Which lines have the string "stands"? Copy all of them from the entries below.

[Records about pictures]
* start *

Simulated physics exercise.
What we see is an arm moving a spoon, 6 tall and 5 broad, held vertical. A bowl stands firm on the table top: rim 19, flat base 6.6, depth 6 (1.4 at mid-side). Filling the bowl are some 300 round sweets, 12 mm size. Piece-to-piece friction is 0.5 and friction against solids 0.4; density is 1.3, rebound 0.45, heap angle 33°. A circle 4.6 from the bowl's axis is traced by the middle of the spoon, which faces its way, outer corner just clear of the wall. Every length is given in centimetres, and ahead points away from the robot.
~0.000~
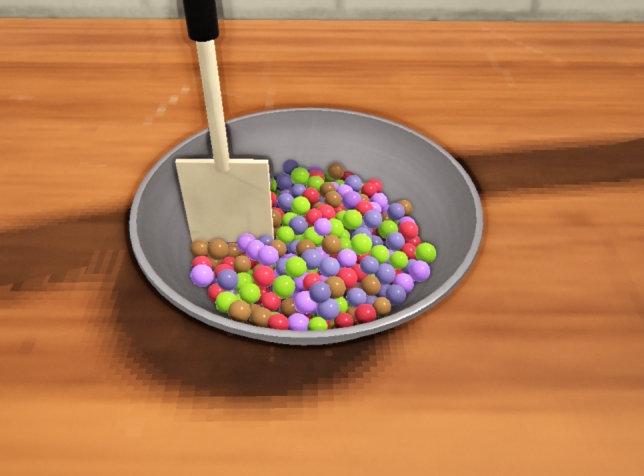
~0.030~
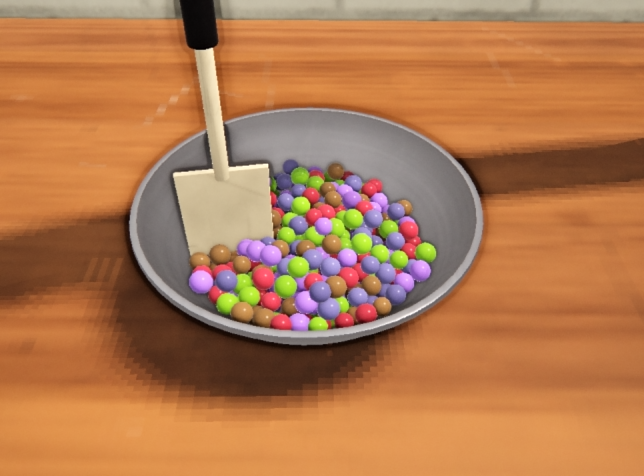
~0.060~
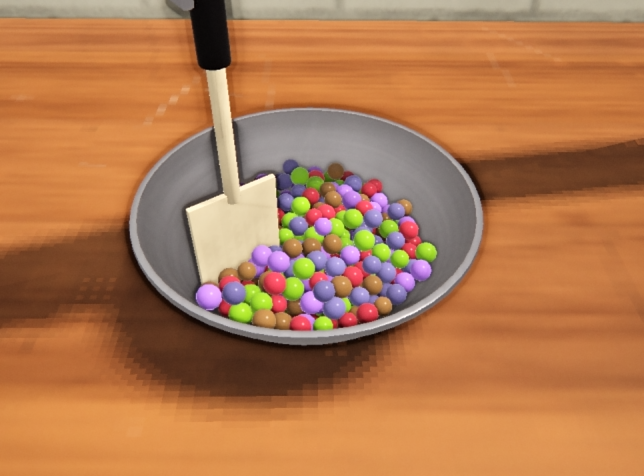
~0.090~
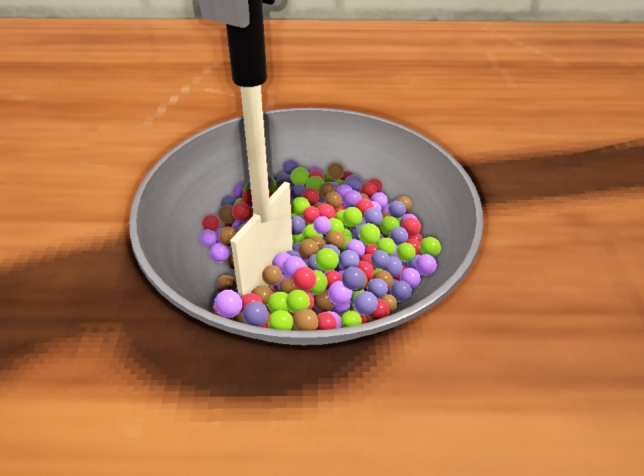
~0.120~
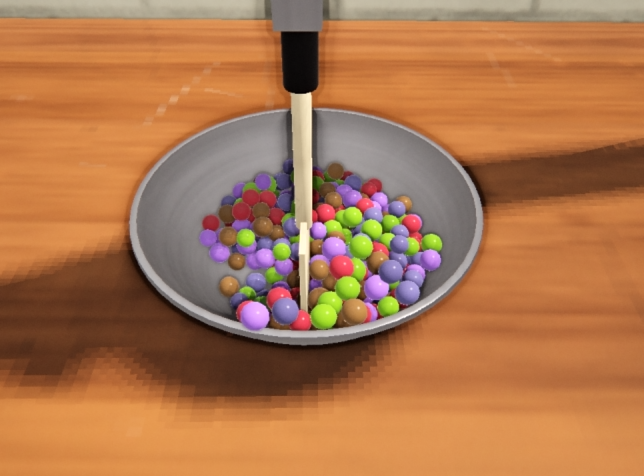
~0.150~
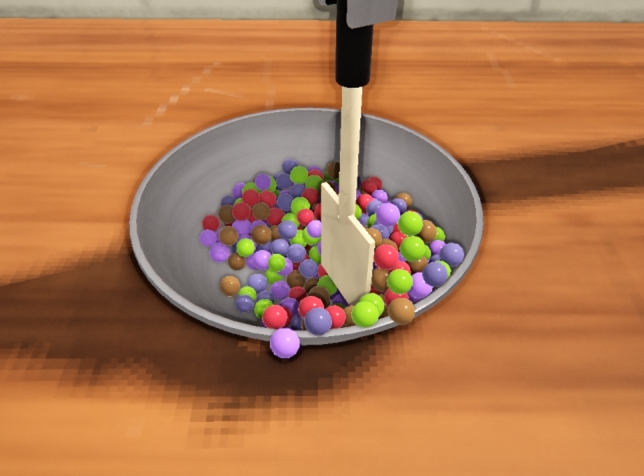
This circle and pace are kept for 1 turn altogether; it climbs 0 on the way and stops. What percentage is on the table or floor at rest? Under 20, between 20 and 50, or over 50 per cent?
Between 20 and 50 per cent.
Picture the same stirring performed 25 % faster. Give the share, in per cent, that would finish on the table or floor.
It would be near 40 per cent.
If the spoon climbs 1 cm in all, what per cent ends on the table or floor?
It comes to some 25 per cent.
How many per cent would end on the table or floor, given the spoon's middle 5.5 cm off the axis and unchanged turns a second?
Then about 10 per cent.
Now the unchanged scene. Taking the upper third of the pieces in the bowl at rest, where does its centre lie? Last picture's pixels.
Looks like roughly (271, 291) to me.
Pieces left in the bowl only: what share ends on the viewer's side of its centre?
Close to 65 in a hundred.
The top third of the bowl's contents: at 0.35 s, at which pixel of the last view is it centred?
In the last picture it sits around (245, 167).
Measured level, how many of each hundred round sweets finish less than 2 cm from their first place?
I'd say something near 20 percent.
After 0.25 s, 207° round, highest piece 10 above the table; 268 in the bowl, 4 on the table or floor, 31 in flight or on the tool.
After 0.35 s, 297° round, highest piece 10 above the table; 237 in the bowl, 33 on the table or floor, 33 in flight or on the tool.
After 0.60 s, 0° round, highest piece 5 above the table; 202 in the bowl, 100 on the table or floor, 1 in flight or on the tool.
After 1.30 s, 0° round, highest piece 5 above the table; 202 in the bowl, 101 on the table or floor.
At rest, 202 in the bowl, 101 on the table or floor. That is 33 % on the table or floor.
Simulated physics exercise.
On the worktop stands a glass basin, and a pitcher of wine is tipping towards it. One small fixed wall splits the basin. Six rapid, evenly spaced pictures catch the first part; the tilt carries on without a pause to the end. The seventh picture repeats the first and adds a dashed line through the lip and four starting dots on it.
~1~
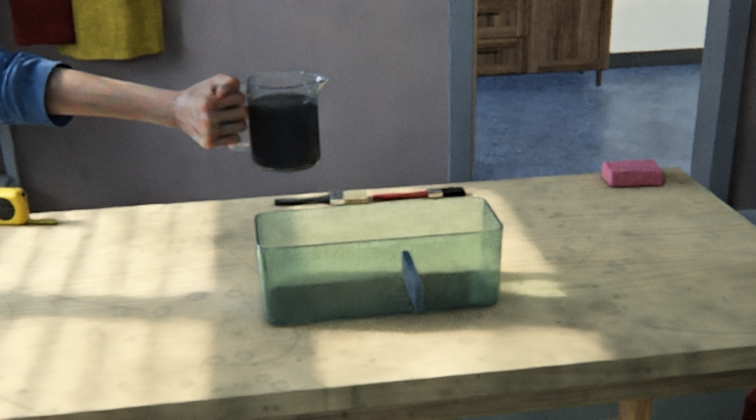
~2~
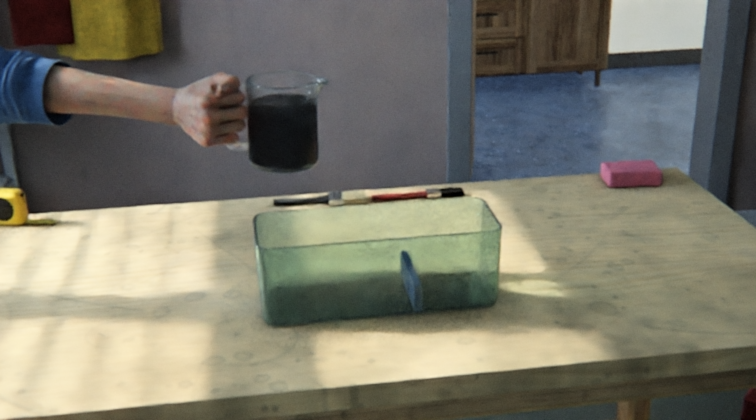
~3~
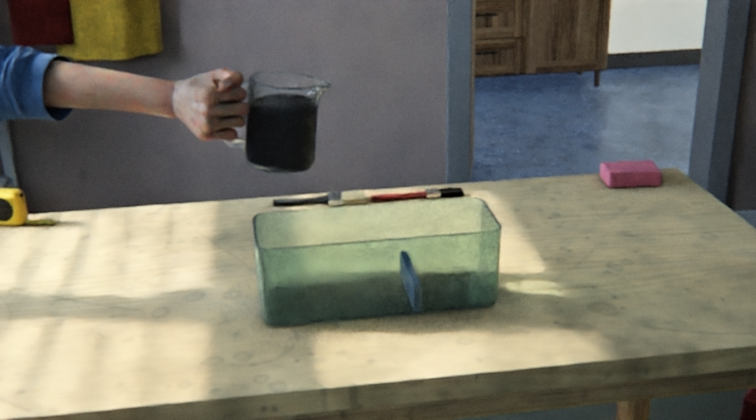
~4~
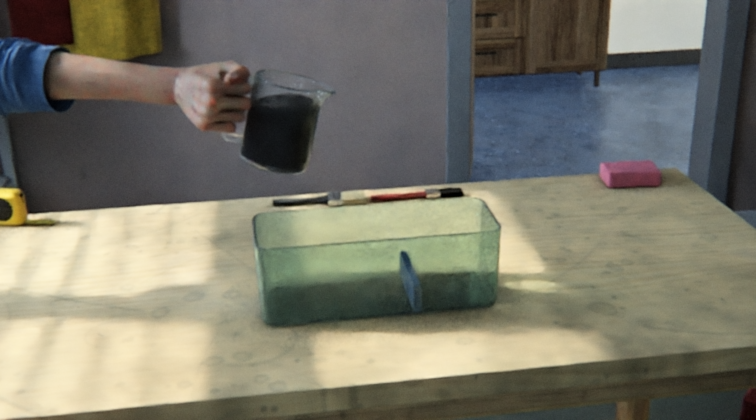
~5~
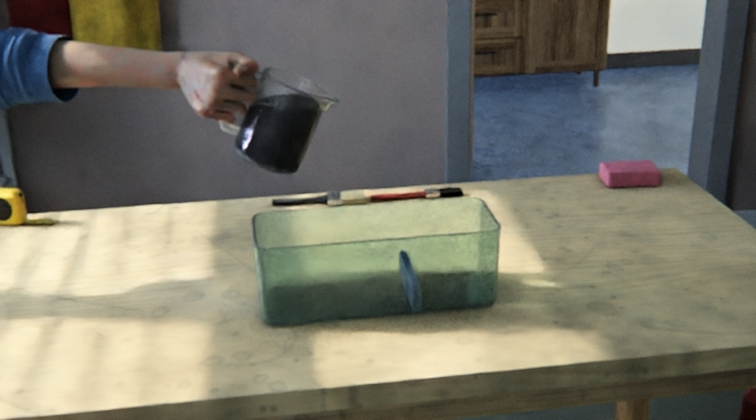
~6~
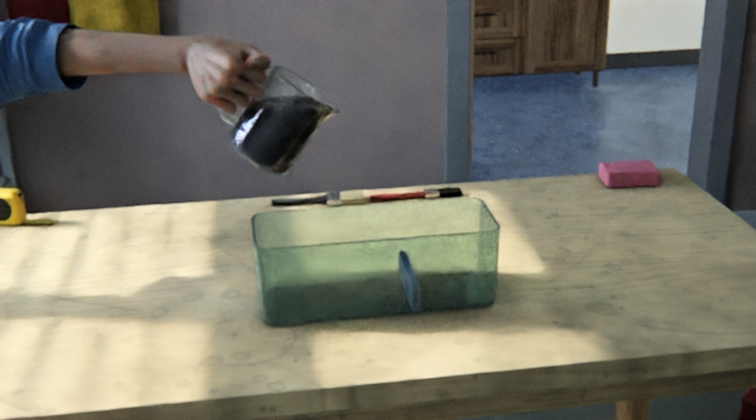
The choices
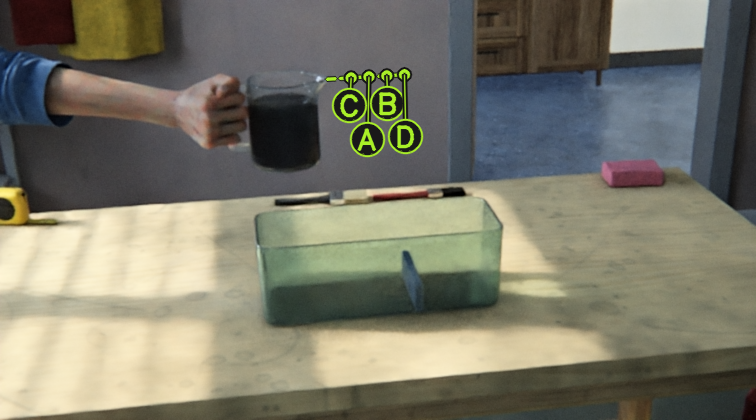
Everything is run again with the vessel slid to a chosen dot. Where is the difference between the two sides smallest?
C beats the others.
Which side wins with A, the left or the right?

* end *

• Task output:
What we see is an arm moving a spoon, 6 tall and 5 broad, held vertical. A bowl stands firm on the table top: rim 19, flat base 6.6, depth 6 (1.4 at mid-side). Filling the bowl are some 300 round sweets, 12 mm size. Piece-to-piece friction is 0.5 and friction against solids 0.4; density is 1.3, rebound 0.45, heap angle 33°. A circle 4.6 from the bowl's axis is traced by the middle of the spoon, which faces its way, outer corner just clear of the wall. Every length is given in centimetres, and ahead points away from the robot.
On the worktop stands a glass basin, and a pitcher of wine is tipping towards it. One small fixed wall splits the basin. Six rapid, evenly spaced pictures catch the first part; the tilt carries on without a pause to the end. The seventh picture repeats the first and adds a dashed line through the lip and four starting dots on it.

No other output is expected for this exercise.